◆ **Exercise**
Using the data below, repeat all of it precisely.

◆ **Collected data**
** begin **

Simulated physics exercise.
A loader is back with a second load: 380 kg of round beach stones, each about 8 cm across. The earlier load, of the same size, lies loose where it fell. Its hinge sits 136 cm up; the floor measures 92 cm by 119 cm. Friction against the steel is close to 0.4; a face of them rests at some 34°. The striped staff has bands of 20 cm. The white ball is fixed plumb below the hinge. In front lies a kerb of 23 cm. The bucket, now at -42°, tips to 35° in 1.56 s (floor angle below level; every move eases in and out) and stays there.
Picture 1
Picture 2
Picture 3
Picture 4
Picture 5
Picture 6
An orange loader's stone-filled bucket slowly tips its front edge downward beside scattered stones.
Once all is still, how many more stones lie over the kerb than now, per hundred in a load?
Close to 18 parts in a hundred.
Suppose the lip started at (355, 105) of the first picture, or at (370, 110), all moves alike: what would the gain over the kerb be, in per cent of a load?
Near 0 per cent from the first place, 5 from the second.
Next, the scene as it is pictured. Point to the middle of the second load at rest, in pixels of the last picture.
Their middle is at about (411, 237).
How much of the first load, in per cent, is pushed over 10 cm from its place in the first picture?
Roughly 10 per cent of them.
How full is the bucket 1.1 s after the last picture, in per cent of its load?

** end **

◆ **Exercise response**
Simulated physics exercise.
A loader is back with a second load: 380 kg of round beach stones, each about 8 cm across. The earlier load, of the same size, lies loose where it fell. Its hinge sits 136 cm up; the floor measures 92 cm by 119 cm. Friction against the steel is close to 0.4; a face of them rests at some 34°. The striped staff has bands of 20 cm. The white ball is fixed plumb below the hinge. In front lies a kerb of 23 cm. The bucket, now at -42°, tips to 35° in 1.56 s (floor angle below level; every move eases in and out) and stays there.
Picture 1
Picture 2
Picture 3
Picture 4
Picture 5
Picture 6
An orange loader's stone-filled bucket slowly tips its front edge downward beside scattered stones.
Once all is still, how many more stones lie over the kerb than now, per hundred in a load?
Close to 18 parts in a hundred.
Suppose the lip started at (355, 105) of the first picture, or at (370, 110), all moves alike: what would the gain over the kerb be, in per cent of a load?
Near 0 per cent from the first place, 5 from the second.
Next, the scene as it is pictured. Point to the middle of the second load at rest, in pixels of the last picture.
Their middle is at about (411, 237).
How much of the first load, in per cent, is pushed over 10 cm from its place in the first picture?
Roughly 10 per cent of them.
How full is the bucket 1.1 s after the last picture, in per cent of its load?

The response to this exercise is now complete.